** Begin MATERIAL FOR THIS TASK **

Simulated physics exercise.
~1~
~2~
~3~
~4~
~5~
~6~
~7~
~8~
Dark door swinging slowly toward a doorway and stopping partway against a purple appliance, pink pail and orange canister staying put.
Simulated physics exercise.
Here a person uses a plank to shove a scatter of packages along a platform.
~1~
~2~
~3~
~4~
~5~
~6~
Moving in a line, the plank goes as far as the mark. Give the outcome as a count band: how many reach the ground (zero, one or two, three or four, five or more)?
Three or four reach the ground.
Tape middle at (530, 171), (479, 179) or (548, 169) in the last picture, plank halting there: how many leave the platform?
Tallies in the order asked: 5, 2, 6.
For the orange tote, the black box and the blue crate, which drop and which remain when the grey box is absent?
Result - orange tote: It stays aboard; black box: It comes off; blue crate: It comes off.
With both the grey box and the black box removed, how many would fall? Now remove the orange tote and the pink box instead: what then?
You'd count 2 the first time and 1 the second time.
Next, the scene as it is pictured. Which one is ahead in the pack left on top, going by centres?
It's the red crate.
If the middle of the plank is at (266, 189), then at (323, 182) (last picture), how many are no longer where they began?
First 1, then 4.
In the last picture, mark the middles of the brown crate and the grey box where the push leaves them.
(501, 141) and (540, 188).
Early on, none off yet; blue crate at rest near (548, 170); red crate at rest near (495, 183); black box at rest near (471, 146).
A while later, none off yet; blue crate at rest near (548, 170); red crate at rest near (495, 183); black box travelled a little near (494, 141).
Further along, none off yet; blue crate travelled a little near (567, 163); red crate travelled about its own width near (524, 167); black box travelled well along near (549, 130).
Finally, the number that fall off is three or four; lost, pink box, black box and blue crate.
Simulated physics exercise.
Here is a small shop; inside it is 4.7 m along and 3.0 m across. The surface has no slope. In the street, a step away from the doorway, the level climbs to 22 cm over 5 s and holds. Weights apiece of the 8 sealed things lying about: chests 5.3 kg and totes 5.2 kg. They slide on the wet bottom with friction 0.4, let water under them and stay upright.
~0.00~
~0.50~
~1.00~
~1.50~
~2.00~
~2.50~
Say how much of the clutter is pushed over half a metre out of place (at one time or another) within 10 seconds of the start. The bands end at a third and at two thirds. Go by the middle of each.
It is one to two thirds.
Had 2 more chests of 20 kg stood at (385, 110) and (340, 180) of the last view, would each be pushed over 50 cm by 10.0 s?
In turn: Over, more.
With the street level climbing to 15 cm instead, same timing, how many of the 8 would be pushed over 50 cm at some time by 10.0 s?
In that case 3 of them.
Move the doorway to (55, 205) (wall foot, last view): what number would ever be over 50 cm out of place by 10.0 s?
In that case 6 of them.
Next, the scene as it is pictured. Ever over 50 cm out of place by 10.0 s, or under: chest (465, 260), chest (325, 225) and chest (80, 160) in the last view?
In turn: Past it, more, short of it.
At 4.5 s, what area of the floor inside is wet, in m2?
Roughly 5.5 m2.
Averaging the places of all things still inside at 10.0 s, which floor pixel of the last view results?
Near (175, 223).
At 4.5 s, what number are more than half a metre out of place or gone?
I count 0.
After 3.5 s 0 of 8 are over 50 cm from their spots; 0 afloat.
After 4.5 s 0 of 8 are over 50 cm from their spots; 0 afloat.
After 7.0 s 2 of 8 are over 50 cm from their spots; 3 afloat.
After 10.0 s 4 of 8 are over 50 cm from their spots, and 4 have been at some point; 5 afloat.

** End MATERIAL FOR THIS TASK **

**TASK**.
Go through the data and return every record exactly.

**COMPLETE RESPONSE**.
Simulated physics exercise.
~1~
~2~
~3~
~4~
~5~
~6~
~7~
~8~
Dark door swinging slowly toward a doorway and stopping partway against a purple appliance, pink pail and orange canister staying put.
Simulated physics exercise.
Here a person uses a plank to shove a scatter of packages along a platform.
~1~
~2~
~3~
~4~
~5~
~6~
Moving in a line, the plank goes as far as the mark. Give the outcome as a count band: how many reach the ground (zero, one or two, three or four, five or more)?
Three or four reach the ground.
Tape middle at (530, 171), (479, 179) or (548, 169) in the last picture, plank halting there: how many leave the platform?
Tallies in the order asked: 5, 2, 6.
For the orange tote, the black box and the blue crate, which drop and which remain when the grey box is absent?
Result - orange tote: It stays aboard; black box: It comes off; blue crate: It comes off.
With both the grey box and the black box removed, how many would fall? Now remove the orange tote and the pink box instead: what then?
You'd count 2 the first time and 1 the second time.
Next, the scene as it is pictured. Which one is ahead in the pack left on top, going by centres?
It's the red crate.
If the middle of the plank is at (266, 189), then at (323, 182) (last picture), how many are no longer where they began?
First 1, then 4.
In the last picture, mark the middles of the brown crate and the grey box where the push leaves them.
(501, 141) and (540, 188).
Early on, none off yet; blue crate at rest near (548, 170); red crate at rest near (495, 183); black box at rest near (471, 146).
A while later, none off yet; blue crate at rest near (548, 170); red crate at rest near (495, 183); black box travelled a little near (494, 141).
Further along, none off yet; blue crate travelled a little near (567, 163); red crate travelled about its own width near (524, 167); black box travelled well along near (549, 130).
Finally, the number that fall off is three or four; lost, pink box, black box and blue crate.
Simulated physics exercise.
Here is a small shop; inside it is 4.7 m along and 3.0 m across. The surface has no slope. In the street, a step away from the doorway, the level climbs to 22 cm over 5 s and holds. Weights apiece of the 8 sealed things lying about: chests 5.3 kg and totes 5.2 kg. They slide on the wet bottom with friction 0.4, let water under them and stay upright.
~0.00~
~0.50~
~1.00~
~1.50~
~2.00~
~2.50~
Say how much of the clutter is pushed over half a metre out of place (at one time or another) within 10 seconds of the start. The bands end at a third and at two thirds. Go by the middle of each.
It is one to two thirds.
Had 2 more chests of 20 kg stood at (385, 110) and (340, 180) of the last view, would each be pushed over 50 cm by 10.0 s?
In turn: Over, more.
With the street level climbing to 15 cm instead, same timing, how many of the 8 would be pushed over 50 cm at some time by 10.0 s?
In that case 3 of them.
Move the doorway to (55, 205) (wall foot, last view): what number would ever be over 50 cm out of place by 10.0 s?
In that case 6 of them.
Next, the scene as it is pictured. Ever over 50 cm out of place by 10.0 s, or under: chest (465, 260), chest (325, 225) and chest (80, 160) in the last view?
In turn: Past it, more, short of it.
At 4.5 s, what area of the floor inside is wet, in m2?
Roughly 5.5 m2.
Averaging the places of all things still inside at 10.0 s, which floor pixel of the last view results?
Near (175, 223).
At 4.5 s, what number are more than half a metre out of place or gone?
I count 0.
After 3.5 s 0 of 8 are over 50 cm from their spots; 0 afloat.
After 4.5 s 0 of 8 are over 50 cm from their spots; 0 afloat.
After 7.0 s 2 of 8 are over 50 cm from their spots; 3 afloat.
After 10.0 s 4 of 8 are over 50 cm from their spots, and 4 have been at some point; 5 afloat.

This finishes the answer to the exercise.